[Directive]
The listing below must be repeated word for word, with its images excluded.

Rows from a picture question dataset
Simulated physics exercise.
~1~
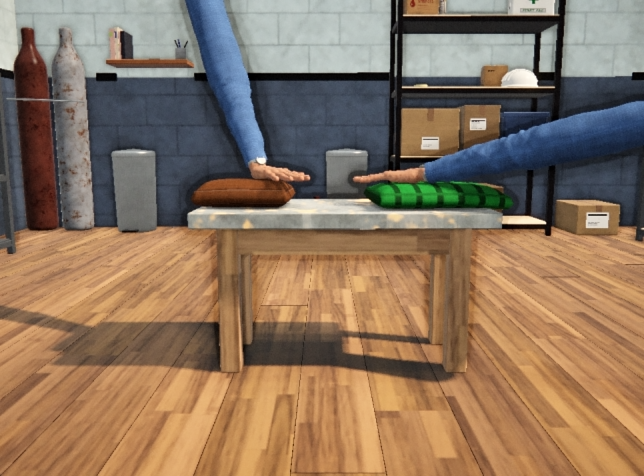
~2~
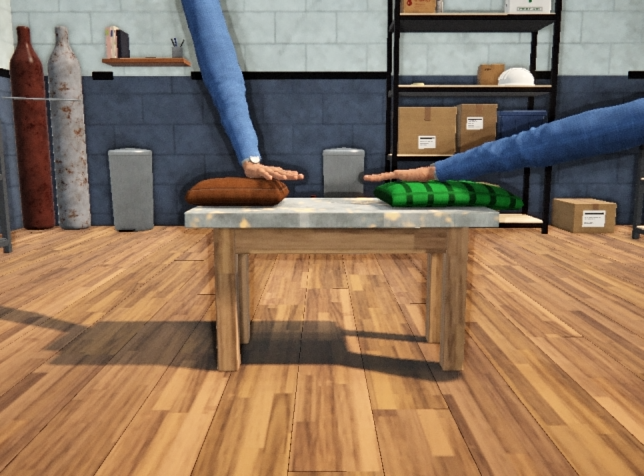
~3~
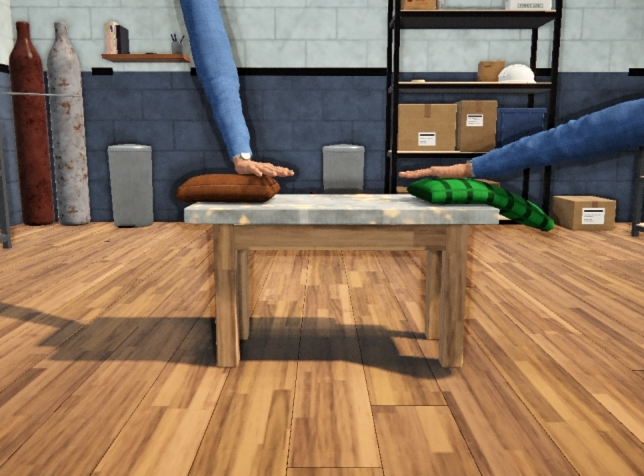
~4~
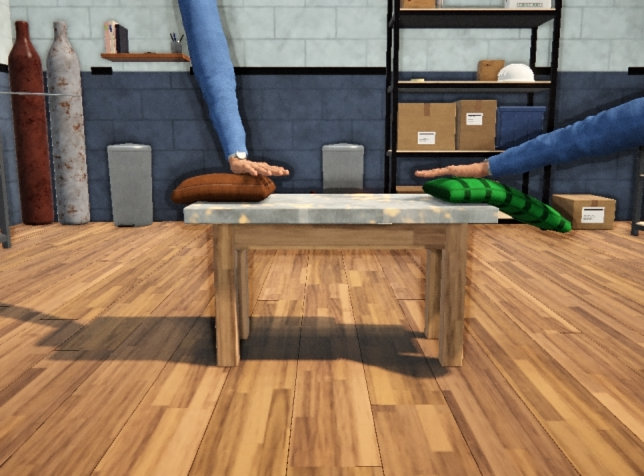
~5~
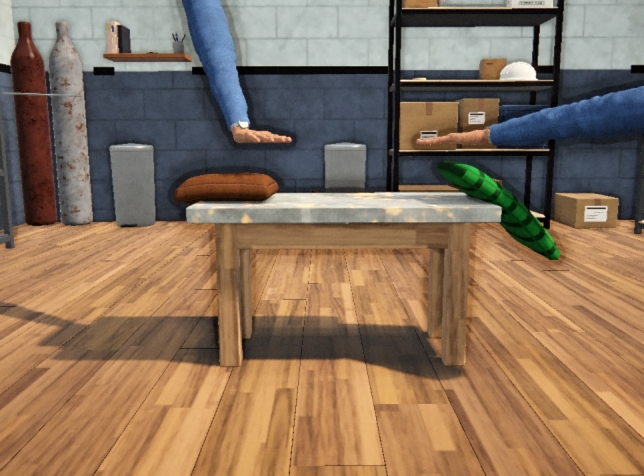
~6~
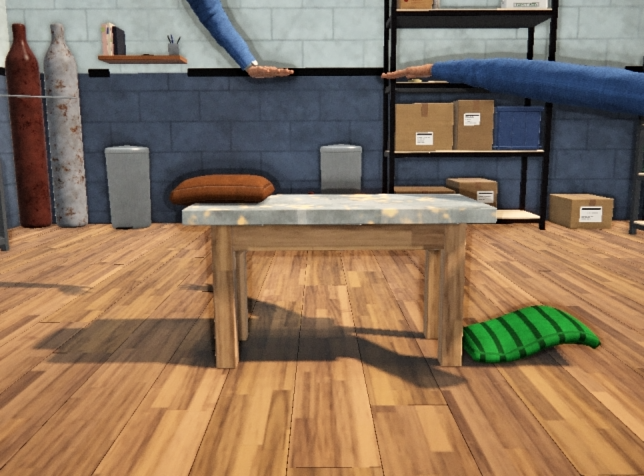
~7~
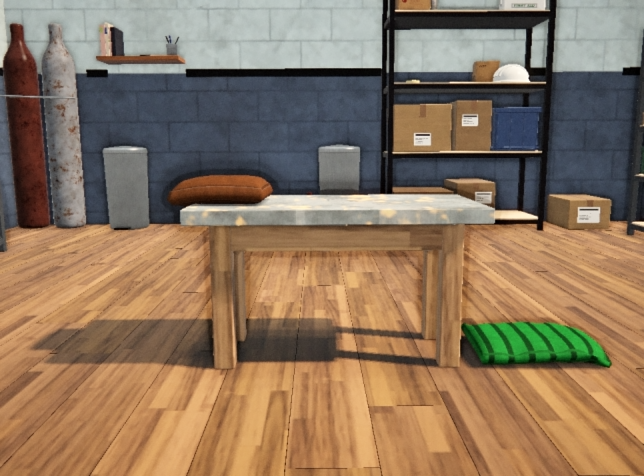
In a workshop, two hands nudged a brown sack slightly left and pushed a green folded blanket off the right end of a bench, then lifted away as the blanket tipped and dropped to the floor, while the sack stayed on top.
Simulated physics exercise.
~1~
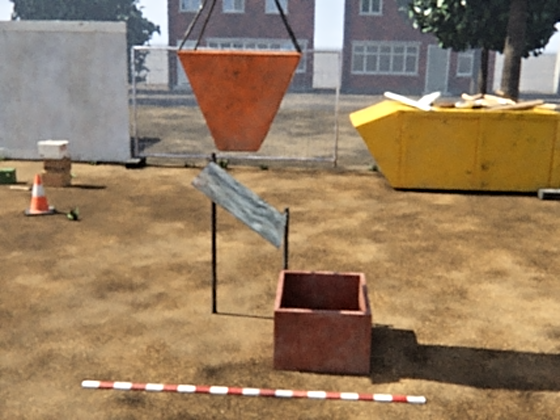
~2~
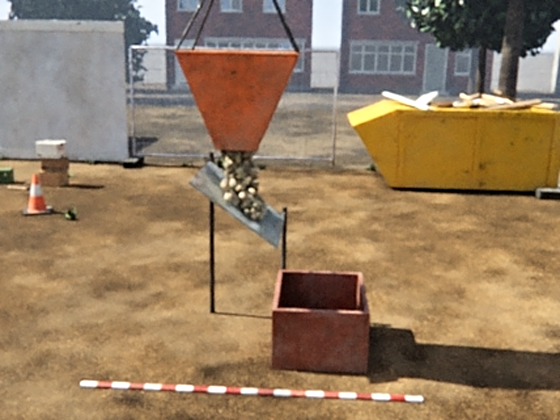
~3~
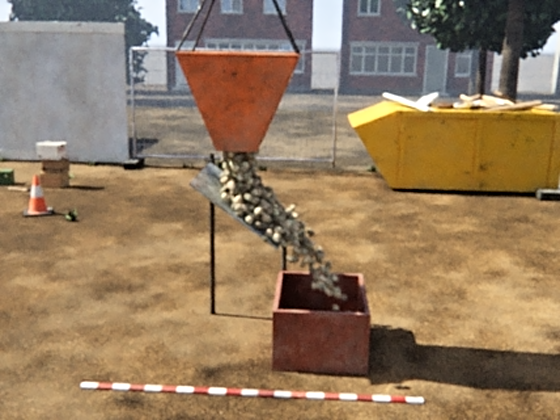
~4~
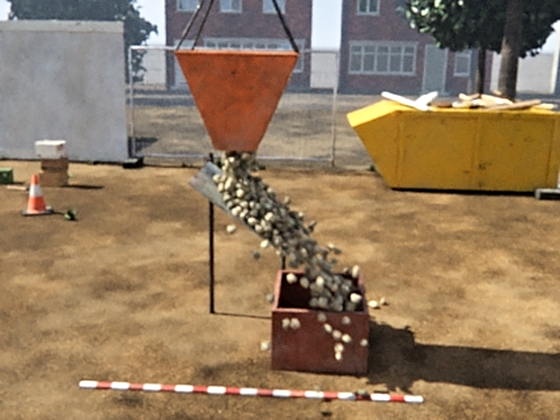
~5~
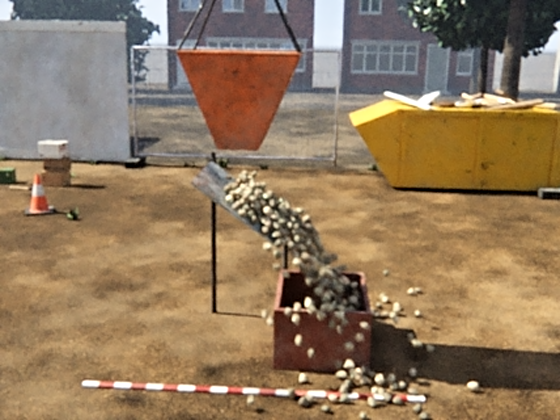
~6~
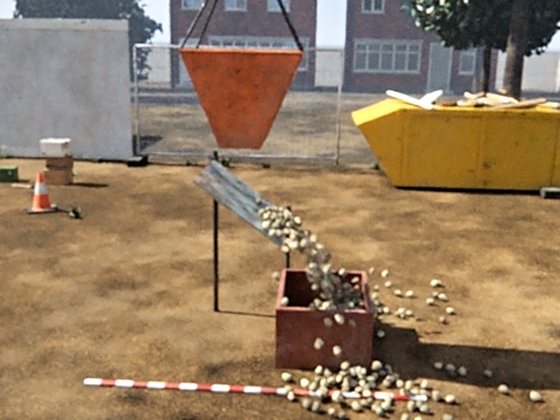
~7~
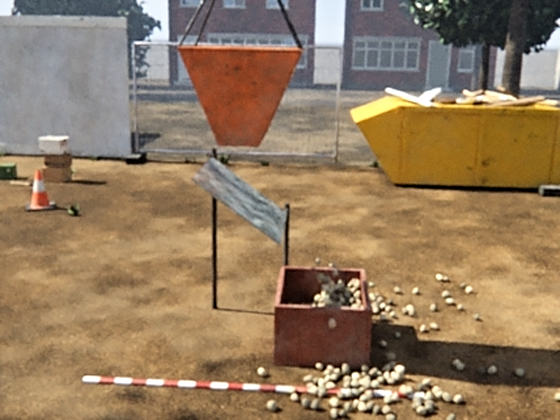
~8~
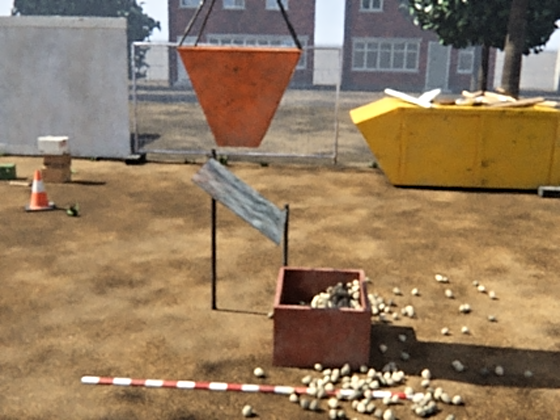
A stream of pale, rounded stones poured from a hanging orange skip onto a sloping metal chute and slid down to the right into a reddish box, where most of them ended up, while the rest spilled onto the dirt in front and to the right.
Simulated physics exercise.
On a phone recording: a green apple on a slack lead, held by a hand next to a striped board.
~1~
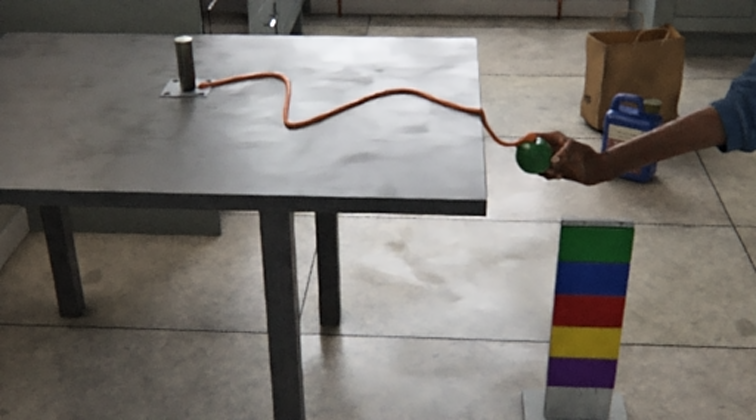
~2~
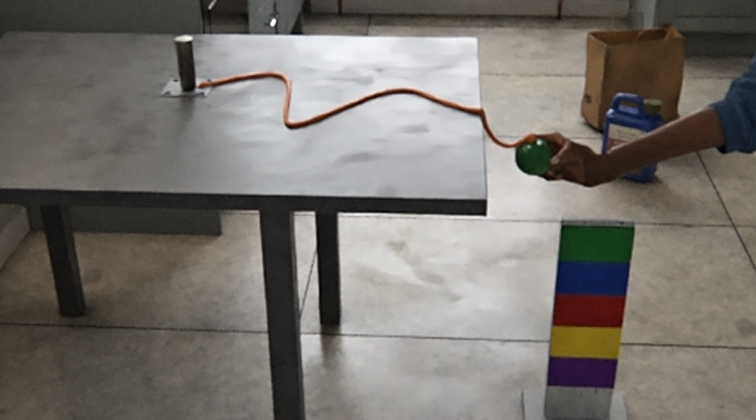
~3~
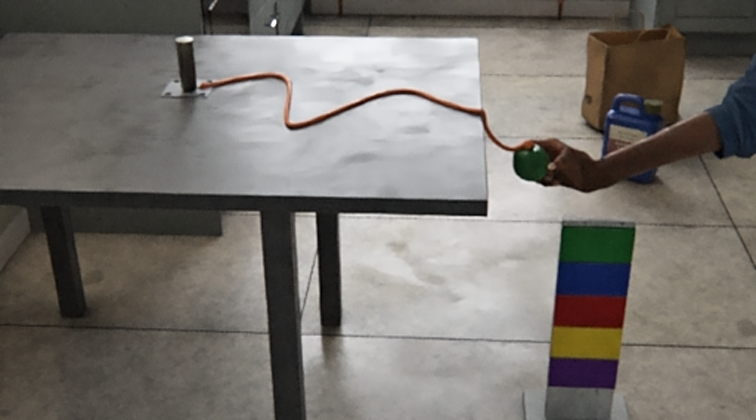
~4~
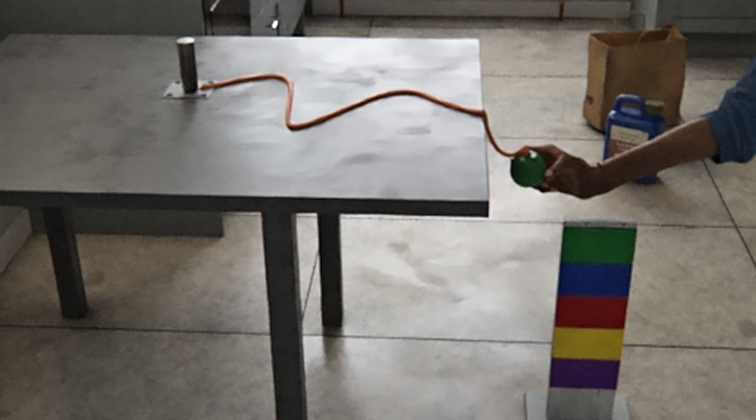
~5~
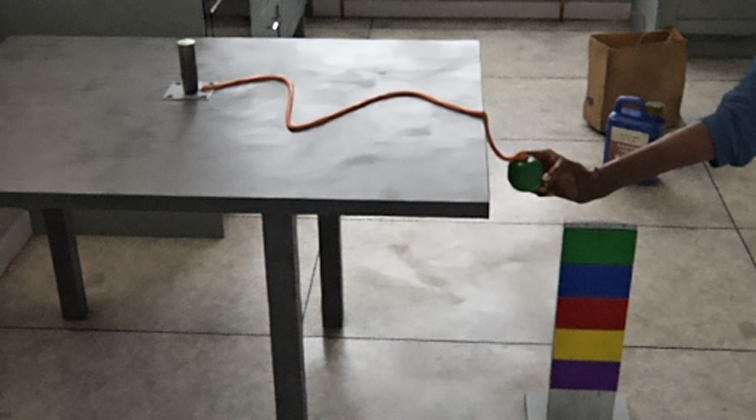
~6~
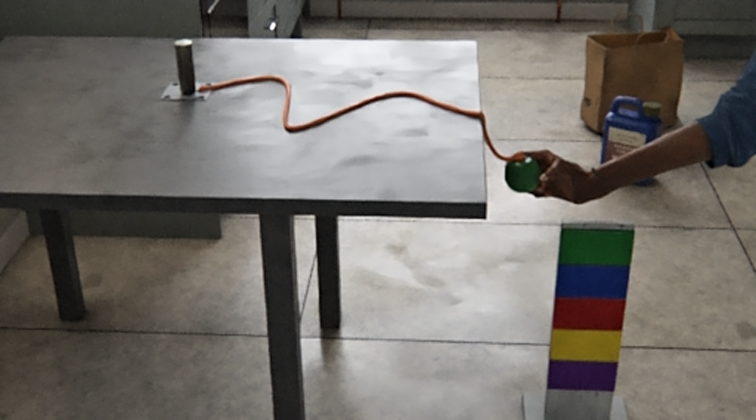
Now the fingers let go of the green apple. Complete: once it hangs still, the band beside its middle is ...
... Yellow.
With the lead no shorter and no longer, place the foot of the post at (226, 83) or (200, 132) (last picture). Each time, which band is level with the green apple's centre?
Answer, in order: Purple, purple.
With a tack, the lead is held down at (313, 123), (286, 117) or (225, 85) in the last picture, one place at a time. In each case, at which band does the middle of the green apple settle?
Results, in sequence: Green / blue / yellow.
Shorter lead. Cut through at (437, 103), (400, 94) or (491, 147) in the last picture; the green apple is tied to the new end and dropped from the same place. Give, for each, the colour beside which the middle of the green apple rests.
Per try - 1: Green; 2: Above them all; 3: Red.
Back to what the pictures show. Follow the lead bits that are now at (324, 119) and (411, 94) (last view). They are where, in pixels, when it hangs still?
Roughly (452, 110) for the first and (479, 192) for the second.
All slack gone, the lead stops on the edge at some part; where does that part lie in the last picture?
It's the point at about (348, 109).
Early on, apple near (507, 319); level with red.
Midway, apple near (445, 330); level with yellow.
Near the end, apple near (487, 337); level with yellow.
Finally, apple near (469, 336); level with yellow. The lead holds its middle at yellow.
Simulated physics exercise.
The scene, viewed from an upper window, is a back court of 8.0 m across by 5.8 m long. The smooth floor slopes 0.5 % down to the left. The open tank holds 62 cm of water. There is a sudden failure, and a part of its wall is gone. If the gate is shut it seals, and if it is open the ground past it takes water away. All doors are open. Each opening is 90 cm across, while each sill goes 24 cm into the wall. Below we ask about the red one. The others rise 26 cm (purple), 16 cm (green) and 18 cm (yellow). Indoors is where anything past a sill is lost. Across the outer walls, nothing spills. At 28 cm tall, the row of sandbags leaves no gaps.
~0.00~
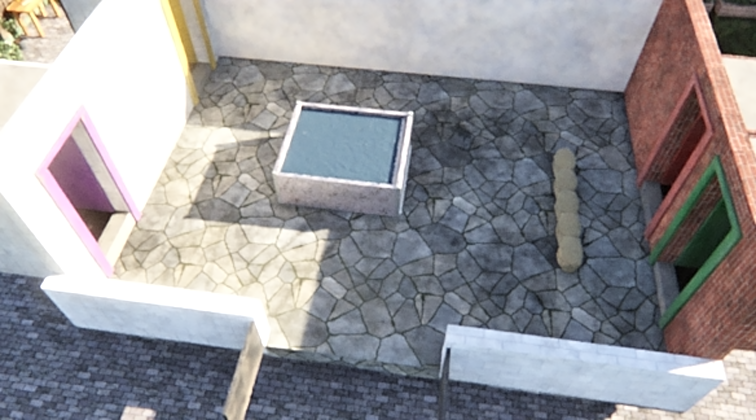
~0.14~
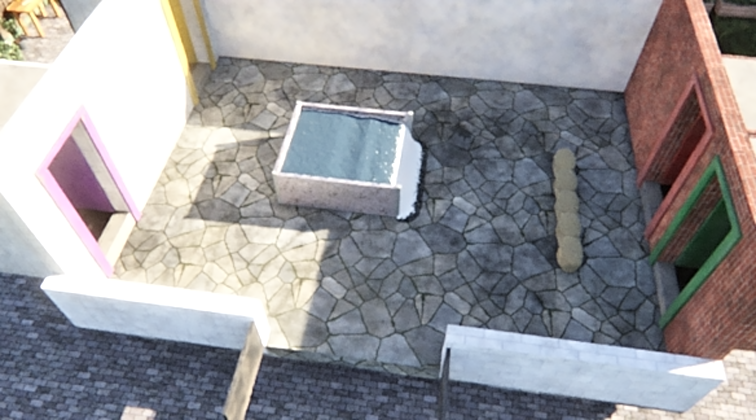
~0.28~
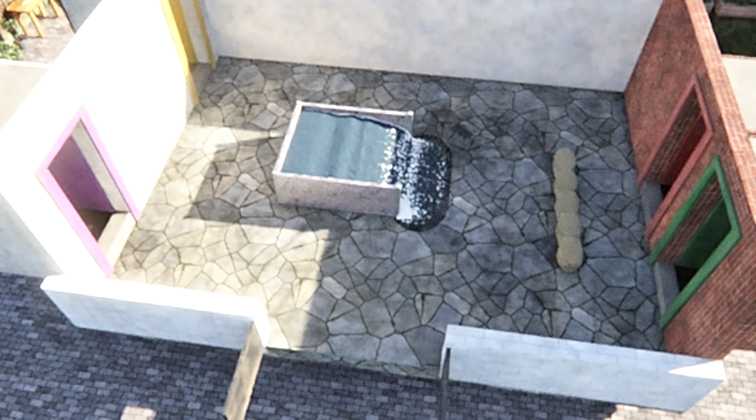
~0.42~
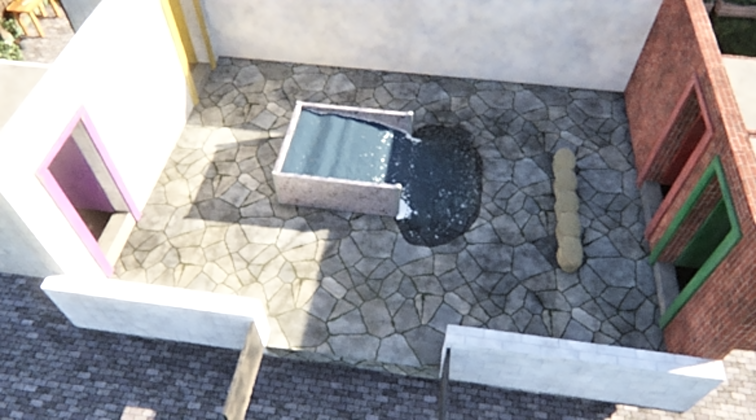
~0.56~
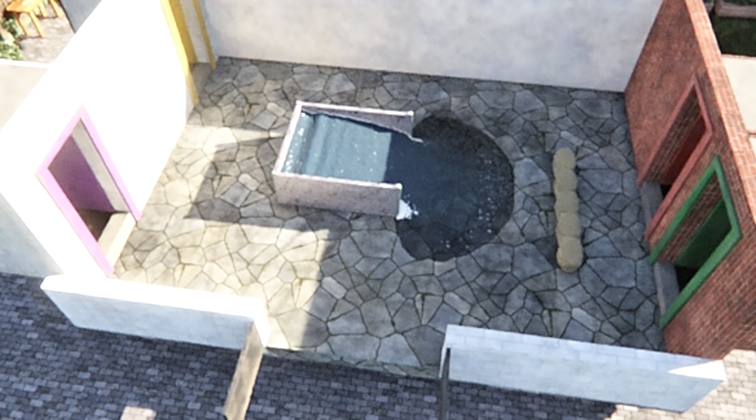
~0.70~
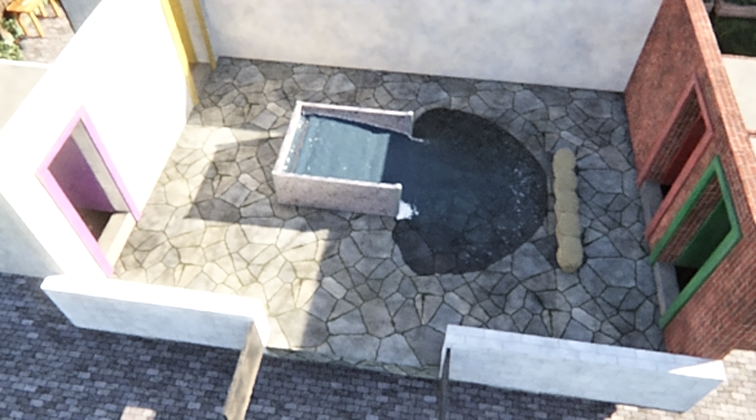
Water burst out of the right side of a raised stone tank in a walled courtyard, then spread across the paving in a widening dark pool, drawing close to a row of sandbags.
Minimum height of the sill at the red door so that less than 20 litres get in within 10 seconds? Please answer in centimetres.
Roughly 9 cm.
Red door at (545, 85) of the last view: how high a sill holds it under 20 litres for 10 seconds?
Minimum: Close to 14.5 cm.
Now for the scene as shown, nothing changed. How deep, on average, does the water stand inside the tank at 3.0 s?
The average depth is some 13 cm.
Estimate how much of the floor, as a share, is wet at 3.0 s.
Some 35 in a hundred.
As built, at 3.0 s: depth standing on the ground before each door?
In cm - purple: 0, red: 0, green: 0, yellow: 0.
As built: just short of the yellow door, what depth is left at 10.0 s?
Depth: Near 5.5 cm.
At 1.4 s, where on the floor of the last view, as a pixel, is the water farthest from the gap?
Near (619, 145).
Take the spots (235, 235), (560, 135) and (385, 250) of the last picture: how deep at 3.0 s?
Roughly 0, 6 and 0 cm, in turn.
After 1.4 s water covers 25 % of the floor, deepest (34 cm) near (548, 200); it has not reached the red door.
After 3.0 s water covers 35 % of the floor, deepest (27 cm) near (620, 92); it has not reached the red door.
After 10.0 s water covers 90 % of the floor, deepest (9 cm) near (587, 260); 7 cm at the red door, 0 litres in over its 21 cm sill.
At the red door as built, the water arrived by 3.5 s and peaked near 15 cm at 6.0 s.
Run again over the same 10 s with other heights there, 32 litres in over 8 cm, 8 litres over 11 cm. The limit of 20 litres is kept from about 9 cm up.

[Answer below]
Simulated physics exercise.
~1~
~2~
~3~
~4~
~5~
~6~
~7~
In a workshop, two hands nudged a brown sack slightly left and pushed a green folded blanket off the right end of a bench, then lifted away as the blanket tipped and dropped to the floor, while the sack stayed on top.
Simulated physics exercise.
~1~
~2~
~3~
~4~
~5~
~6~
~7~
~8~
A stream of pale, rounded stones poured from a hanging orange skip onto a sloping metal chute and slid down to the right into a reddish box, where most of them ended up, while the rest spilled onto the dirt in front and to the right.
Simulated physics exercise.
On a phone recording: a green apple on a slack lead, held by a hand next to a striped board.
~1~
~2~
~3~
~4~
~5~
~6~
Now the fingers let go of the green apple. Complete: once it hangs still, the band beside its middle is ...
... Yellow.
With the lead no shorter and no longer, place the foot of the post at (226, 83) or (200, 132) (last picture). Each time, which band is level with the green apple's centre?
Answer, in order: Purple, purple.
With a tack, the lead is held down at (313, 123), (286, 117) or (225, 85) in the last picture, one place at a time. In each case, at which band does the middle of the green apple settle?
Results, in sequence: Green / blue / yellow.
Shorter lead. Cut through at (437, 103), (400, 94) or (491, 147) in the last picture; the green apple is tied to the new end and dropped from the same place. Give, for each, the colour beside which the middle of the green apple rests.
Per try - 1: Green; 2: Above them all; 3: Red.
Back to what the pictures show. Follow the lead bits that are now at (324, 119) and (411, 94) (last view). They are where, in pixels, when it hangs still?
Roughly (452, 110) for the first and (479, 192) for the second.
All slack gone, the lead stops on the edge at some part; where does that part lie in the last picture?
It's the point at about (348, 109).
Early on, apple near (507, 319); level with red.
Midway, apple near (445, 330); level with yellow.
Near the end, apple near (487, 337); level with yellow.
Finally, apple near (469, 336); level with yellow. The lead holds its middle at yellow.
Simulated physics exercise.
The scene, viewed from an upper window, is a back court of 8.0 m across by 5.8 m long. The smooth floor slopes 0.5 % down to the left. The open tank holds 62 cm of water. There is a sudden failure, and a part of its wall is gone. If the gate is shut it seals, and if it is open the ground past it takes water away. All doors are open. Each opening is 90 cm across, while each sill goes 24 cm into the wall. Below we ask about the red one. The others rise 26 cm (purple), 16 cm (green) and 18 cm (yellow). Indoors is where anything past a sill is lost. Across the outer walls, nothing spills. At 28 cm tall, the row of sandbags leaves no gaps.
~0.00~
~0.14~
~0.28~
~0.42~
~0.56~
~0.70~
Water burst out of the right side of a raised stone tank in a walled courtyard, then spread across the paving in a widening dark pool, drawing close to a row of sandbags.
Minimum height of the sill at the red door so that less than 20 litres get in within 10 seconds? Please answer in centimetres.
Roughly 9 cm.
Red door at (545, 85) of the last view: how high a sill holds it under 20 litres for 10 seconds?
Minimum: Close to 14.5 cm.
Now for the scene as shown, nothing changed. How deep, on average, does the water stand inside the tank at 3.0 s?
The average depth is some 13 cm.
Estimate how much of the floor, as a share, is wet at 3.0 s.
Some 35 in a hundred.
As built, at 3.0 s: depth standing on the ground before each door?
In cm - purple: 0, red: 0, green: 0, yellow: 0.
As built: just short of the yellow door, what depth is left at 10.0 s?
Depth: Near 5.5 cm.
At 1.4 s, where on the floor of the last view, as a pixel, is the water farthest from the gap?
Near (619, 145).
Take the spots (235, 235), (560, 135) and (385, 250) of the last picture: how deep at 3.0 s?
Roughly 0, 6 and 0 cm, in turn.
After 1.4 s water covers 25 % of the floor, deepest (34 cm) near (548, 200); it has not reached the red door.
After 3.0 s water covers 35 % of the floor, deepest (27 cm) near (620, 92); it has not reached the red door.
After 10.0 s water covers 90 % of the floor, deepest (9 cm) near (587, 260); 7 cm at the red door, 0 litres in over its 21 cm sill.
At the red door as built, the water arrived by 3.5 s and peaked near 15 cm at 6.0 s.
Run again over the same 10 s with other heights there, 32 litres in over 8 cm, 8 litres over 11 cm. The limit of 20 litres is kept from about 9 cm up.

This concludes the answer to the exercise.